== Aim ==
Print the entire listing. Each line must match the original exactly.

== Stored data ==
>>>>

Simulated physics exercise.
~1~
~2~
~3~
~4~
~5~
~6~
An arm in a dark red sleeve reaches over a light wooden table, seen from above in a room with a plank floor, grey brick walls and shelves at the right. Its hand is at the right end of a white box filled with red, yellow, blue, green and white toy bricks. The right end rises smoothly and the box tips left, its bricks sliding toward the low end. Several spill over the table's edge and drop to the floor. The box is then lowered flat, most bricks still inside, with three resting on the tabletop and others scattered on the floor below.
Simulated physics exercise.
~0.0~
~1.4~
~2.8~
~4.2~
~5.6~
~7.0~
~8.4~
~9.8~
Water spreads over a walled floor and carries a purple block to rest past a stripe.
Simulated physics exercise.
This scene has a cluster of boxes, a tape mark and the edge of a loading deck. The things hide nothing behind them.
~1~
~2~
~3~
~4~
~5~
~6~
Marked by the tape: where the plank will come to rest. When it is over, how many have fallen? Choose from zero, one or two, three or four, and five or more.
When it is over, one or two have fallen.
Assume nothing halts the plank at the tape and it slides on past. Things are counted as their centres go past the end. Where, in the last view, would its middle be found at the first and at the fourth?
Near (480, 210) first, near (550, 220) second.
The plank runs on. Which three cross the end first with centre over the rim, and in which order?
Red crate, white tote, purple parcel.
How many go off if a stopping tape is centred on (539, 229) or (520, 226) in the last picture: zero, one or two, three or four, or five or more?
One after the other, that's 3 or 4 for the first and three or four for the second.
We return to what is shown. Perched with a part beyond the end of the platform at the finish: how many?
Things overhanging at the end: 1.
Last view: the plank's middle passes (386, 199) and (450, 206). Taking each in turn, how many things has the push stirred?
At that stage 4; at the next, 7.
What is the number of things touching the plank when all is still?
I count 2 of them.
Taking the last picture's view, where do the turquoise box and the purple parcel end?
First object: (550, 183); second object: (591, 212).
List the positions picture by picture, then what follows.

<<<<

== Task answer ==
Simulated physics exercise.
~1~
~2~
~3~
~4~
~5~
~6~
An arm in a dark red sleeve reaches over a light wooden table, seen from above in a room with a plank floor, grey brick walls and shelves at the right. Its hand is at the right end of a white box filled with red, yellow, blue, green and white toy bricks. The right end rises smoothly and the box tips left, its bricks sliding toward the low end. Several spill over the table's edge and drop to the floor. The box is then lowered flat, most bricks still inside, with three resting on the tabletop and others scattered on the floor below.
Simulated physics exercise.
~0.0~
~1.4~
~2.8~
~4.2~
~5.6~
~7.0~
~8.4~
~9.8~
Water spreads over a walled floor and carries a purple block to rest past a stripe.
Simulated physics exercise.
This scene has a cluster of boxes, a tape mark and the edge of a loading deck. The things hide nothing behind them.
~1~
~2~
~3~
~4~
~5~
~6~
Marked by the tape: where the plank will come to rest. When it is over, how many have fallen? Choose from zero, one or two, three or four, and five or more.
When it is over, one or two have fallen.
Assume nothing halts the plank at the tape and it slides on past. Things are counted as their centres go past the end. Where, in the last view, would its middle be found at the first and at the fourth?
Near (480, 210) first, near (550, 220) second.
The plank runs on. Which three cross the end first with centre over the rim, and in which order?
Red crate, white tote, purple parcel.
How many go off if a stopping tape is centred on (539, 229) or (520, 226) in the last picture: zero, one or two, three or four, or five or more?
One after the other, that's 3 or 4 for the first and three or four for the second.
We return to what is shown. Perched with a part beyond the end of the platform at the finish: how many?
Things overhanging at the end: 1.
Last view: the plank's middle passes (386, 199) and (450, 206). Taking each in turn, how many things has the push stirred?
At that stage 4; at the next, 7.
What is the number of things touching the plank when all is still?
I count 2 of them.
Taking the last picture's view, where do the turquoise box and the purple parcel end?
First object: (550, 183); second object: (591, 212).
List the positions picture by picture, then what follows.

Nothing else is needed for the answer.